[WRITTEN EXERCISE]: Identify every line in the records below that contains the word "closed", and reproduce each one.

(Data entries)
########
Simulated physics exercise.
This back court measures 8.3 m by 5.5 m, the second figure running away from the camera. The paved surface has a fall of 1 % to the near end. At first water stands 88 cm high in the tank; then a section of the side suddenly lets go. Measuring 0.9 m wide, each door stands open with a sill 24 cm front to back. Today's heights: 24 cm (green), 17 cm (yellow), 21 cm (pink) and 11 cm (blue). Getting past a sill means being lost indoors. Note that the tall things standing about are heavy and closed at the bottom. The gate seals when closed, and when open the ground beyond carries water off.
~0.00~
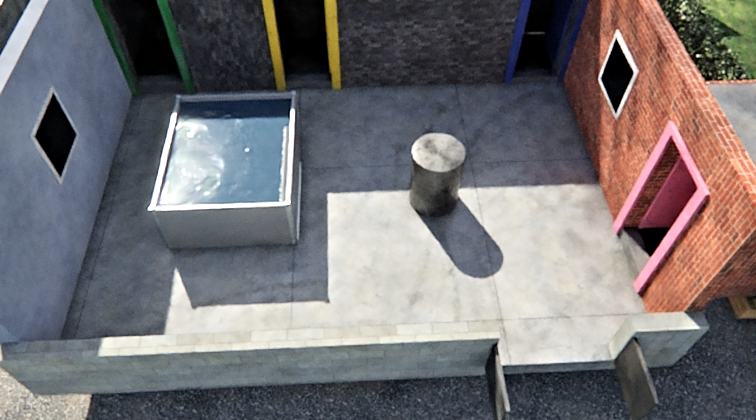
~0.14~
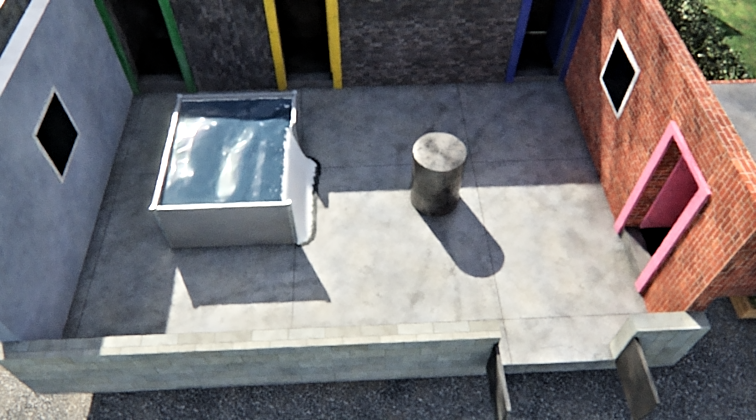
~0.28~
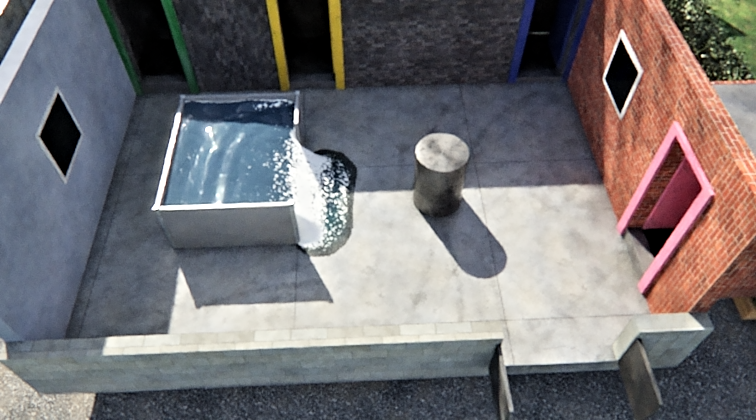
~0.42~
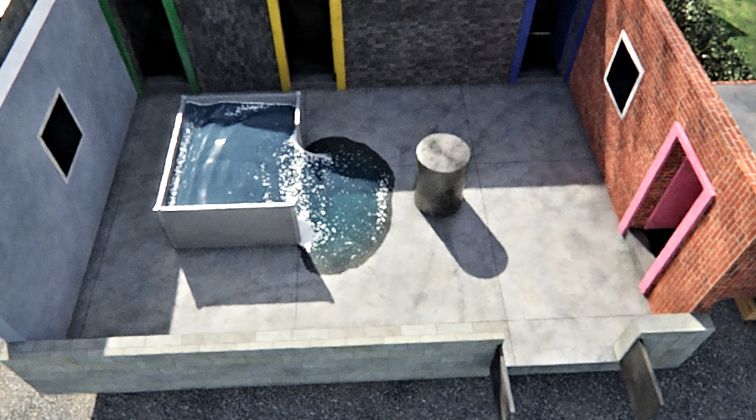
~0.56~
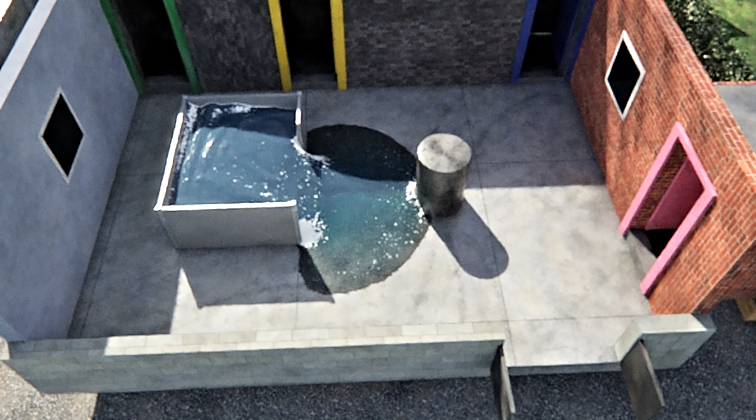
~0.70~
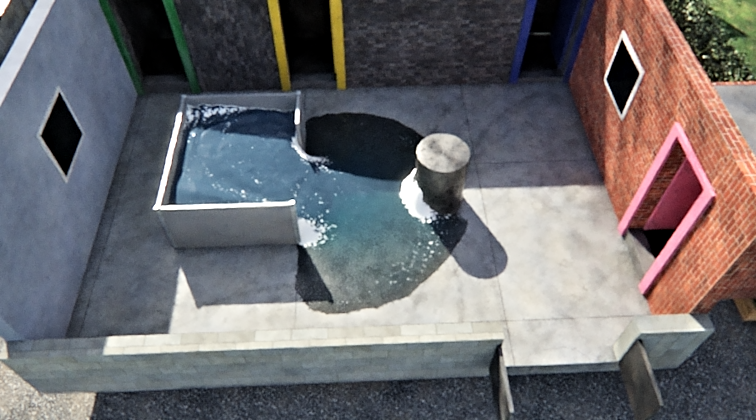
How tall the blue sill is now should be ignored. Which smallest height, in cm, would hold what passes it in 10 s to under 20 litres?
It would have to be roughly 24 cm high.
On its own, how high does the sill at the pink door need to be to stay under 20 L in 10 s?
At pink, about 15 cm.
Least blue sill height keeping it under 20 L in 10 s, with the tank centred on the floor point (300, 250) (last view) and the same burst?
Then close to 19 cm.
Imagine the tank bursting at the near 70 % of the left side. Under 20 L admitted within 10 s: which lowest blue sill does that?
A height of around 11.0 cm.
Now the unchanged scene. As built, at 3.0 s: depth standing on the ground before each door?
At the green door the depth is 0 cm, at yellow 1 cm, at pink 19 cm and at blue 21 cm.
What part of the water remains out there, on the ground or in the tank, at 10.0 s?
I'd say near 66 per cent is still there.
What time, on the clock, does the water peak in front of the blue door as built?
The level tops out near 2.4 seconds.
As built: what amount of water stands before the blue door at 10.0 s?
########
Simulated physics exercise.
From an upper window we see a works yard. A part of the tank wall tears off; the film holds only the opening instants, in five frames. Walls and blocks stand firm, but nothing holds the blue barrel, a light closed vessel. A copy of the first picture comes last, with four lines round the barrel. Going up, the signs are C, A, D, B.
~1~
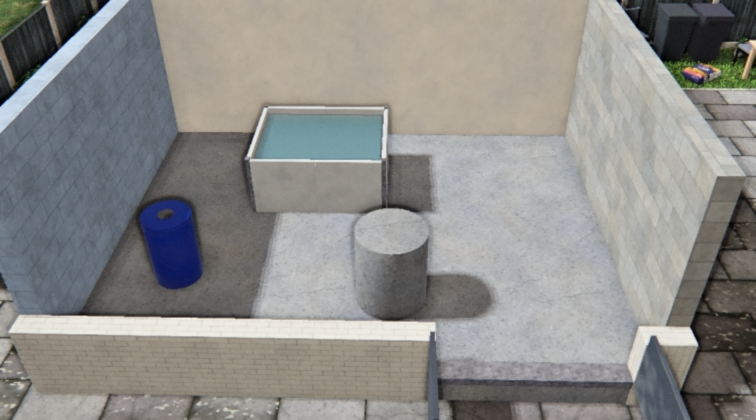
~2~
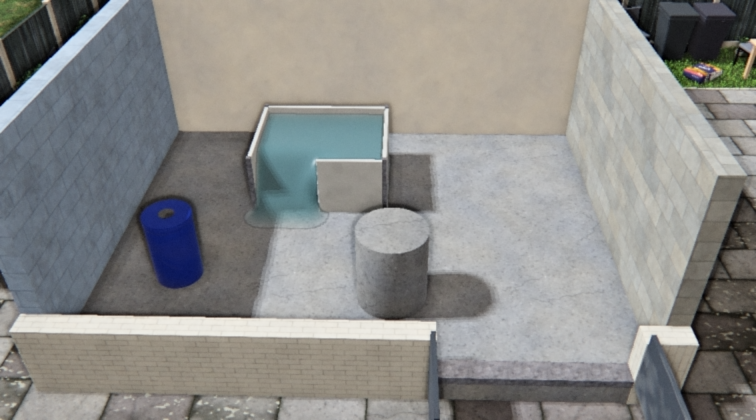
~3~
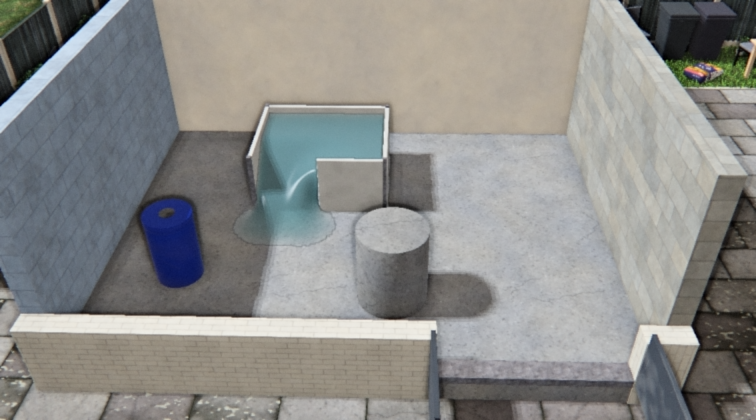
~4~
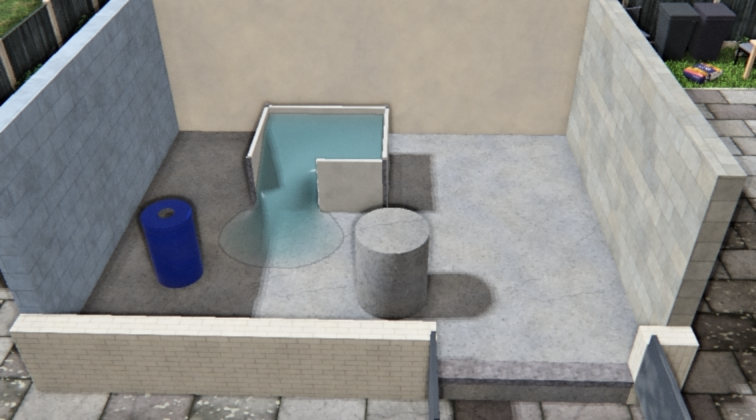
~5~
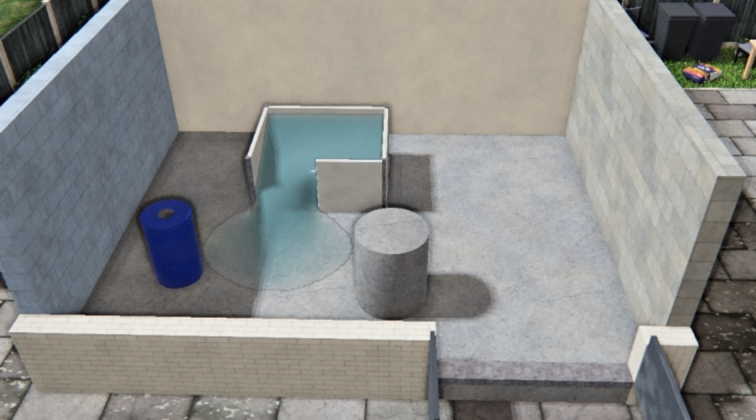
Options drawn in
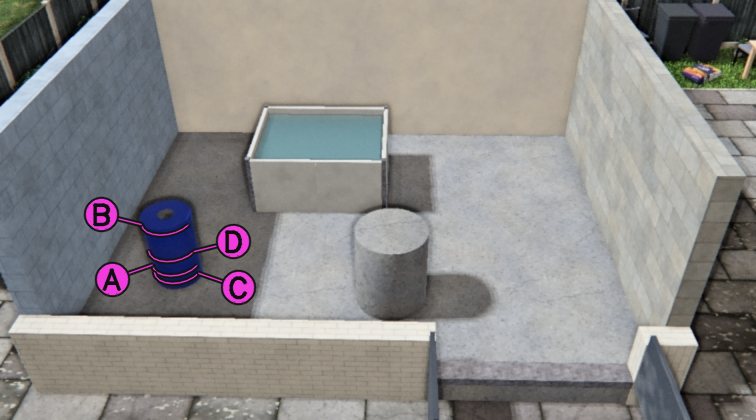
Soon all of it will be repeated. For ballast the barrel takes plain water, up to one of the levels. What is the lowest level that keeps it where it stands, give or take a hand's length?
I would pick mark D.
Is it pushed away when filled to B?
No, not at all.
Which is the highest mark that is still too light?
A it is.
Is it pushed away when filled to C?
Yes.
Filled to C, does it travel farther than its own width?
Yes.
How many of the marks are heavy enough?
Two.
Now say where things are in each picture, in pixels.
########
[ANSWER IN FULL]:
This back court measures 8.3 m by 5.5 m, the second figure running away from the camera. The paved surface has a fall of 1 % to the near end. At first water stands 88 cm high in the tank; then a section of the side suddenly lets go. Measuring 0.9 m wide, each door stands open with a sill 24 cm front to back. Today's heights: 24 cm (green), 17 cm (yellow), 21 cm (pink) and 11 cm (blue). Getting past a sill means being lost indoors. Note that the tall things standing about are heavy and closed at the bottom. The gate seals when closed, and when open the ground beyond carries water off.
From an upper window we see a works yard. A part of the tank wall tears off; the film holds only the opening instants, in five frames. Walls and blocks stand firm, but nothing holds the blue barrel, a light closed vessel. A copy of the first picture comes last, with four lines round the barrel. Going up, the signs are C, A, D, B.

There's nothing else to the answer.